Dataset excerpt —
— START —

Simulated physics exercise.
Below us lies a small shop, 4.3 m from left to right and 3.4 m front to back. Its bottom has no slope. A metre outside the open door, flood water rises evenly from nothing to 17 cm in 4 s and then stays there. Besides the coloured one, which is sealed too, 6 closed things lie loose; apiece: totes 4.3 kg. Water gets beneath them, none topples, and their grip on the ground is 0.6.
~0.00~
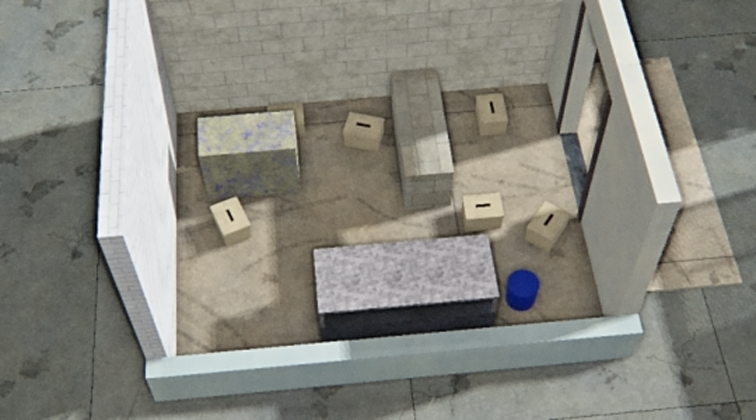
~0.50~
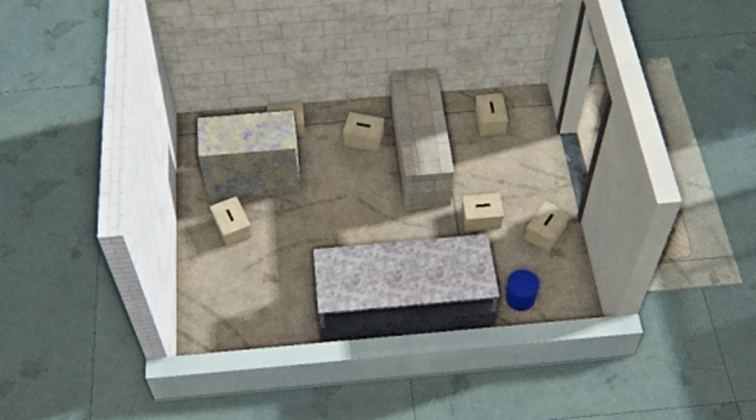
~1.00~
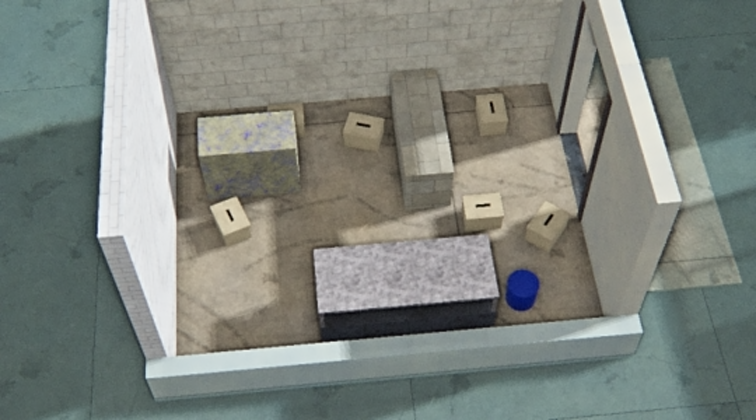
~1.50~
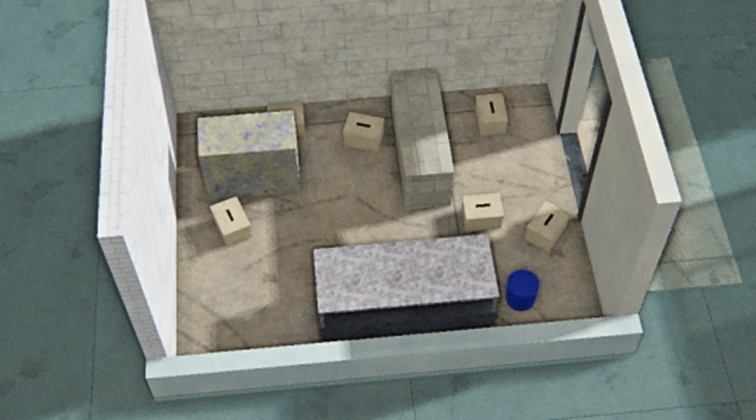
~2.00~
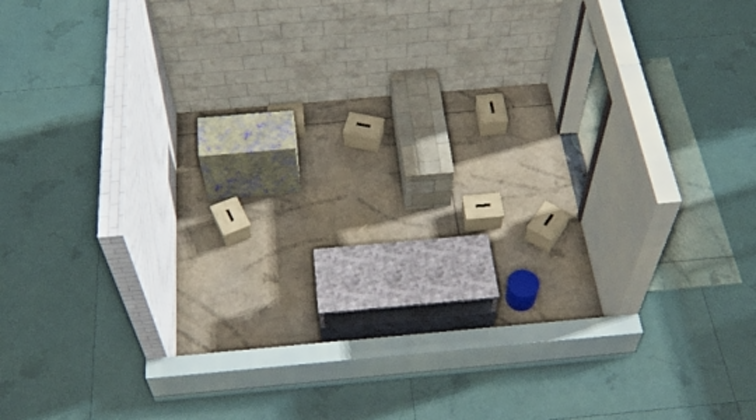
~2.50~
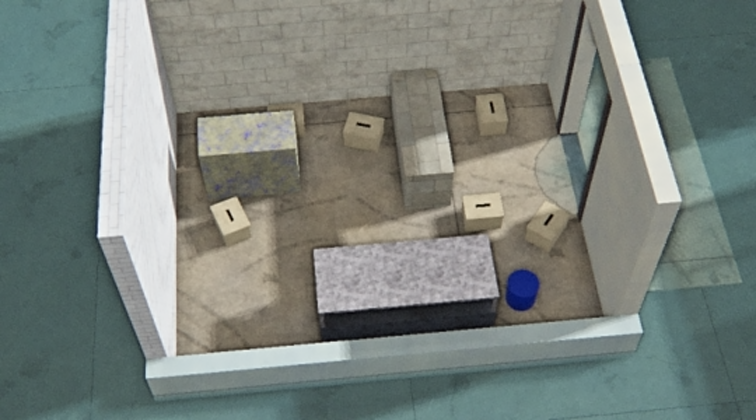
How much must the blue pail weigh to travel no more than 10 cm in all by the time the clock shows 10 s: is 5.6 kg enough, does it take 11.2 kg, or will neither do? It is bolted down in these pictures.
I expect that only the larger load is enough.
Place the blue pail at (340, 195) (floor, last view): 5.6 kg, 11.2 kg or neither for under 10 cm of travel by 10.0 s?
The smaller is enough.
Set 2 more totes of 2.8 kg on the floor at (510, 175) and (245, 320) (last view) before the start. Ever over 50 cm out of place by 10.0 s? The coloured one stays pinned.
In turn: More, under.
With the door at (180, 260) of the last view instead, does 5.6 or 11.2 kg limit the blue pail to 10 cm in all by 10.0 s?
In that case only the larger load is enough.
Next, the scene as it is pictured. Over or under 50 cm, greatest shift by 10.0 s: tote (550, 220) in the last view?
It is past it.
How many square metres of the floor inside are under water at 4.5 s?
Some 3.5 m2.
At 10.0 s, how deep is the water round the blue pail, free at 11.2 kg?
Roughly 7 cm.
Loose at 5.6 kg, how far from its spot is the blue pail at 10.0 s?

— END —

Written request — Reproduce each line exactly as it appears, omitting the pictures.

Solution to the exercise —
Simulated physics exercise.
Below us lies a small shop, 4.3 m from left to right and 3.4 m front to back. Its bottom has no slope. A metre outside the open door, flood water rises evenly from nothing to 17 cm in 4 s and then stays there. Besides the coloured one, which is sealed too, 6 closed things lie loose; apiece: totes 4.3 kg. Water gets beneath them, none topples, and their grip on the ground is 0.6.
~0.00~
~0.50~
~1.00~
~1.50~
~2.00~
~2.50~
How much must the blue pail weigh to travel no more than 10 cm in all by the time the clock shows 10 s: is 5.6 kg enough, does it take 11.2 kg, or will neither do? It is bolted down in these pictures.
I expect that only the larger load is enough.
Place the blue pail at (340, 195) (floor, last view): 5.6 kg, 11.2 kg or neither for under 10 cm of travel by 10.0 s?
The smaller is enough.
Set 2 more totes of 2.8 kg on the floor at (510, 175) and (245, 320) (last view) before the start. Ever over 50 cm out of place by 10.0 s? The coloured one stays pinned.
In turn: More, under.
With the door at (180, 260) of the last view instead, does 5.6 or 11.2 kg limit the blue pail to 10 cm in all by 10.0 s?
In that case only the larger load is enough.
Next, the scene as it is pictured. Over or under 50 cm, greatest shift by 10.0 s: tote (550, 220) in the last view?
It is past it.
How many square metres of the floor inside are under water at 4.5 s?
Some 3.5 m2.
At 10.0 s, how deep is the water round the blue pail, free at 11.2 kg?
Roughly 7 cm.
Loose at 5.6 kg, how far from its spot is the blue pail at 10.0 s?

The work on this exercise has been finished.